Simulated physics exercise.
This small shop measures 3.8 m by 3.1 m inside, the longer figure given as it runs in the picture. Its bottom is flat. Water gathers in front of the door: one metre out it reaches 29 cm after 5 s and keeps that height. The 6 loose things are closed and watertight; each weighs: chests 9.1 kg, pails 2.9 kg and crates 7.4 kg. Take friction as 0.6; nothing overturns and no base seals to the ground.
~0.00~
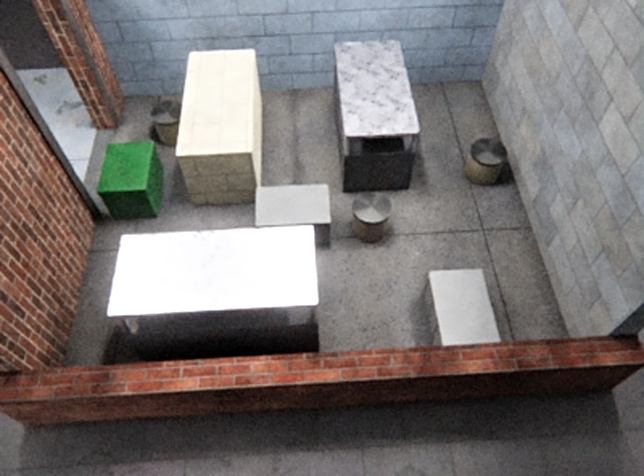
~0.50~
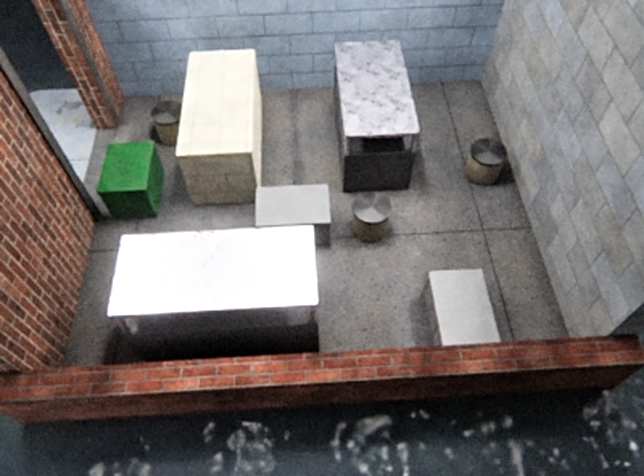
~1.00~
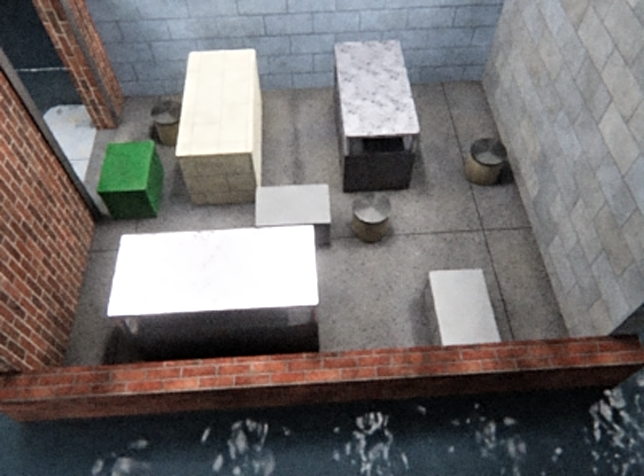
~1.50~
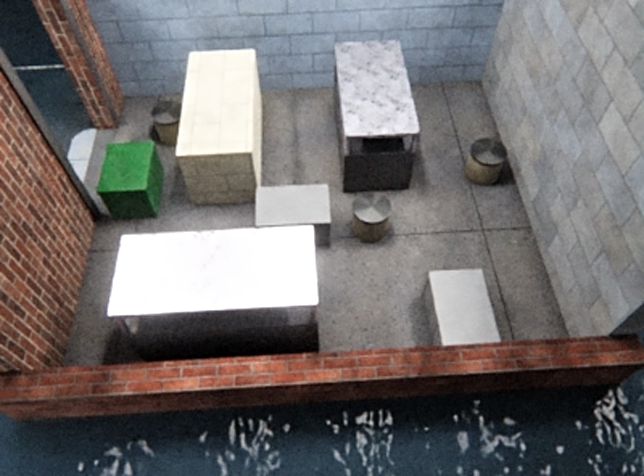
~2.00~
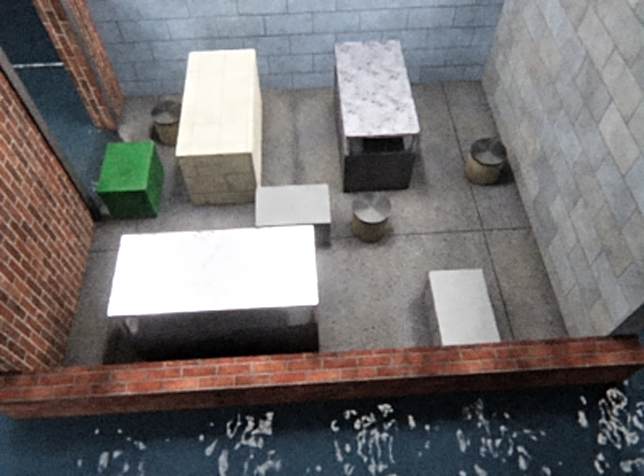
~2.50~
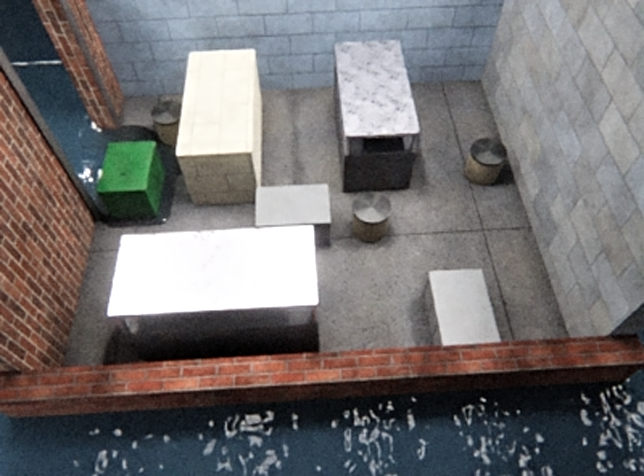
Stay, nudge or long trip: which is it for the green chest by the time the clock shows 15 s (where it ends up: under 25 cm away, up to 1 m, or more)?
The green chest travels far.
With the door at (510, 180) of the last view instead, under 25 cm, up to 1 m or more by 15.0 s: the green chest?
In that case the green chest slides a little.
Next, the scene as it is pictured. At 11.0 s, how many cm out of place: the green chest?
About 140 cm.
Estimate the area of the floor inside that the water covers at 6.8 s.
Some 8.5 m2.
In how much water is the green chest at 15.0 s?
Roughly 19 cm.
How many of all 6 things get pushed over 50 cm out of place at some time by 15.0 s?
That makes 6.
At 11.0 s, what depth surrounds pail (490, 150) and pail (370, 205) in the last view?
About 19 and 20 cm.
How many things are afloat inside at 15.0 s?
At that moment 6.
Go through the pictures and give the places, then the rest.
In the first frame, the green chest at (126, 165), on the bottom; 0.0 m2 under water; 0 of 6 have shifted.
In the second frame, the green chest at (126, 165) rests on the ground; water covers 0.0 m2; 0 of 6 have shifted.
In the third frame, the green chest at (126, 165), on the bottom; 0.0 m2 under water; 0 of 6 have shifted.
In the fourth frame, the green chest at (126, 165), on the bottom; 0.0 m2 under water; 0 of 6 have shifted.
In the fifth frame, the green chest at (126, 165), on the bottom; water covers 0.1 m2; 0 of 6 have shifted.
In the sixth frame, the green chest at (127, 166), on the bottom; water covers 0.4 m2; 0 of 6 have shifted.
After 3.5 s the green chest is near (155, 182), 0.4 m from its start, aground; 1 afloat.
After 6.8 s the green chest is near (292, 178), 1.4 m from its start, afloat; 3 afloat.
After 11.0 s the green chest is near (288, 167), 1.4 m from its start, afloat; 6 afloat.
After 15.0 s the green chest is near (276, 200), 1.4 m from its start, afloat; 6 afloat.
============
Instructions for the task:
Output only the lines running from the line with "In how much" through the final line of the data, inclusive.

Finished task:
In how much water is the green chest at 15.0 s?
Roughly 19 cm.
How many of all 6 things get pushed over 50 cm out of place at some time by 15.0 s?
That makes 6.
At 11.0 s, what depth surrounds pail (490, 150) and pail (370, 205) in the last view?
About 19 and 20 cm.
How many things are afloat inside at 15.0 s?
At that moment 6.
Go through the pictures and give the places, then the rest.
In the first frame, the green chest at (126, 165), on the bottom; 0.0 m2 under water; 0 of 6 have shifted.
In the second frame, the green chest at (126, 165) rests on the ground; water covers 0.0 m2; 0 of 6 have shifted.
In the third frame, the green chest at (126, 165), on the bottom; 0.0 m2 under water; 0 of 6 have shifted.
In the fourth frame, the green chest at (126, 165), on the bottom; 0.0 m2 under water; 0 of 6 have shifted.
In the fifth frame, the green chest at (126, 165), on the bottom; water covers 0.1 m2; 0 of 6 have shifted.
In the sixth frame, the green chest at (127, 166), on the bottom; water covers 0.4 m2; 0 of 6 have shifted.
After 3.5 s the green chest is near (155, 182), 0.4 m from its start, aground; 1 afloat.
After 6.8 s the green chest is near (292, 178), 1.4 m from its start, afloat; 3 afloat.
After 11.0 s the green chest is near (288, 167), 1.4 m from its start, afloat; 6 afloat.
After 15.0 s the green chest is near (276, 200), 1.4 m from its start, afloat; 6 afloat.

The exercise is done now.